— Stated problem —
Repeat every line below exactly, word for word.

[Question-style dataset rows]
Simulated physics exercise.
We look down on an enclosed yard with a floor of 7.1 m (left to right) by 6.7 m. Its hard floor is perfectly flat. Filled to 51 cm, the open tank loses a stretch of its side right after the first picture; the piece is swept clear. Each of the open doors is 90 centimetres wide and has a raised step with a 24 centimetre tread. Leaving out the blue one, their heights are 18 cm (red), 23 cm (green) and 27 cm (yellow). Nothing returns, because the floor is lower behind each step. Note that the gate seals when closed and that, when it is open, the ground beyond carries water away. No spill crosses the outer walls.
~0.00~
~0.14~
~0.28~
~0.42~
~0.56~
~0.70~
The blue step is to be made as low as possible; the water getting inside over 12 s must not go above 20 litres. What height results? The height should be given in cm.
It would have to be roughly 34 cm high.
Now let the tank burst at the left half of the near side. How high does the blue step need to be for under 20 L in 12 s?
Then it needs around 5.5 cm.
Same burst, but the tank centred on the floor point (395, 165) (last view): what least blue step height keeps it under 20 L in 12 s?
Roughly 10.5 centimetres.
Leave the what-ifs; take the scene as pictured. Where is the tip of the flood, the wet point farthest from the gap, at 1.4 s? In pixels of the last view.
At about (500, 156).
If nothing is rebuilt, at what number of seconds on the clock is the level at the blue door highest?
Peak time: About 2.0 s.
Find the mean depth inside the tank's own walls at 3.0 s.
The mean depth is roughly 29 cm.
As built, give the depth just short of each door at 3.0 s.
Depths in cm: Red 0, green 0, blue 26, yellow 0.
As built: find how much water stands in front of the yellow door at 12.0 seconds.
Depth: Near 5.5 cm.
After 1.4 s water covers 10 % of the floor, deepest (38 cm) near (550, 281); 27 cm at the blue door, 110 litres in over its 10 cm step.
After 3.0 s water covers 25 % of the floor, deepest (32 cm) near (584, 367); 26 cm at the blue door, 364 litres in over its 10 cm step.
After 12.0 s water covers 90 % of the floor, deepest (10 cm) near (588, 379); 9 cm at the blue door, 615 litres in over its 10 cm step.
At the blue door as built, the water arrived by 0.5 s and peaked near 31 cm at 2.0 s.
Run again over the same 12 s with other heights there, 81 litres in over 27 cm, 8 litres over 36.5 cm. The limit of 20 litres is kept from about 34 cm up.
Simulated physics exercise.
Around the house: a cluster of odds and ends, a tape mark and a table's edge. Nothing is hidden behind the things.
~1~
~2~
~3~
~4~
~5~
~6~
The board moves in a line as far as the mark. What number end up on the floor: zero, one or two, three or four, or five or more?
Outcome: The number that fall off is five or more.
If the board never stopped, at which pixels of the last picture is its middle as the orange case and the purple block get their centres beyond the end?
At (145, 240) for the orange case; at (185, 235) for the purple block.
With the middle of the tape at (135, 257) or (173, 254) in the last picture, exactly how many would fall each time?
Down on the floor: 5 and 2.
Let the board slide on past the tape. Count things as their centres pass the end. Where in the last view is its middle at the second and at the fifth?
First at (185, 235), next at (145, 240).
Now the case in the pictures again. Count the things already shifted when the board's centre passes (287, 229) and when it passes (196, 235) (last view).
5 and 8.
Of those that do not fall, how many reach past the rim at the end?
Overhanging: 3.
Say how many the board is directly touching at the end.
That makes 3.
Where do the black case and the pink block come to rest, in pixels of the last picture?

— Response for this exercise —
Simulated physics exercise.
We look down on an enclosed yard with a floor of 7.1 m (left to right) by 6.7 m. Its hard floor is perfectly flat. Filled to 51 cm, the open tank loses a stretch of its side right after the first picture; the piece is swept clear. Each of the open doors is 90 centimetres wide and has a raised step with a 24 centimetre tread. Leaving out the blue one, their heights are 18 cm (red), 23 cm (green) and 27 cm (yellow). Nothing returns, because the floor is lower behind each step. Note that the gate seals when closed and that, when it is open, the ground beyond carries water away. No spill crosses the outer walls.
~0.00~
~0.14~
~0.28~
~0.42~
~0.56~
~0.70~
The blue step is to be made as low as possible; the water getting inside over 12 s must not go above 20 litres. What height results? The height should be given in cm.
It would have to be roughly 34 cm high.
Now let the tank burst at the left half of the near side. How high does the blue step need to be for under 20 L in 12 s?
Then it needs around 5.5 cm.
Same burst, but the tank centred on the floor point (395, 165) (last view): what least blue step height keeps it under 20 L in 12 s?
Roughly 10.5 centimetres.
Leave the what-ifs; take the scene as pictured. Where is the tip of the flood, the wet point farthest from the gap, at 1.4 s? In pixels of the last view.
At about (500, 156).
If nothing is rebuilt, at what number of seconds on the clock is the level at the blue door highest?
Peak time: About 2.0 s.
Find the mean depth inside the tank's own walls at 3.0 s.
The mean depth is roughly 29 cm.
As built, give the depth just short of each door at 3.0 s.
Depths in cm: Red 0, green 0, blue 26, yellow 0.
As built: find how much water stands in front of the yellow door at 12.0 seconds.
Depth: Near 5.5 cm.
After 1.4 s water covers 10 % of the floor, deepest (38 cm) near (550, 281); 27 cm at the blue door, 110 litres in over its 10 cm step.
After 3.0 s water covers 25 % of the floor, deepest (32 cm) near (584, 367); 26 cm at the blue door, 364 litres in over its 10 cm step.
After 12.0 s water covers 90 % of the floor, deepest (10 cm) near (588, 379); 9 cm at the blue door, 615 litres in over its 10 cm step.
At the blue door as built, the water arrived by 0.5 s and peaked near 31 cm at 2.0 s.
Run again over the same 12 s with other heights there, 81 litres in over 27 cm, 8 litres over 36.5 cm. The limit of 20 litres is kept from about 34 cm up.
Simulated physics exercise.
Around the house: a cluster of odds and ends, a tape mark and a table's edge. Nothing is hidden behind the things.
~1~
~2~
~3~
~4~
~5~
~6~
The board moves in a line as far as the mark. What number end up on the floor: zero, one or two, three or four, or five or more?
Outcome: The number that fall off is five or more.
If the board never stopped, at which pixels of the last picture is its middle as the orange case and the purple block get their centres beyond the end?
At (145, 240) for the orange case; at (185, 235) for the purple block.
With the middle of the tape at (135, 257) or (173, 254) in the last picture, exactly how many would fall each time?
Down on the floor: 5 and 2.
Let the board slide on past the tape. Count things as their centres pass the end. Where in the last view is its middle at the second and at the fifth?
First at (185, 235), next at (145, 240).
Now the case in the pictures again. Count the things already shifted when the board's centre passes (287, 229) and when it passes (196, 235) (last view).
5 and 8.
Of those that do not fall, how many reach past the rim at the end?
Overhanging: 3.
Say how many the board is directly touching at the end.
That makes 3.
Where do the black case and the pink block come to rest, in pixels of the last picture?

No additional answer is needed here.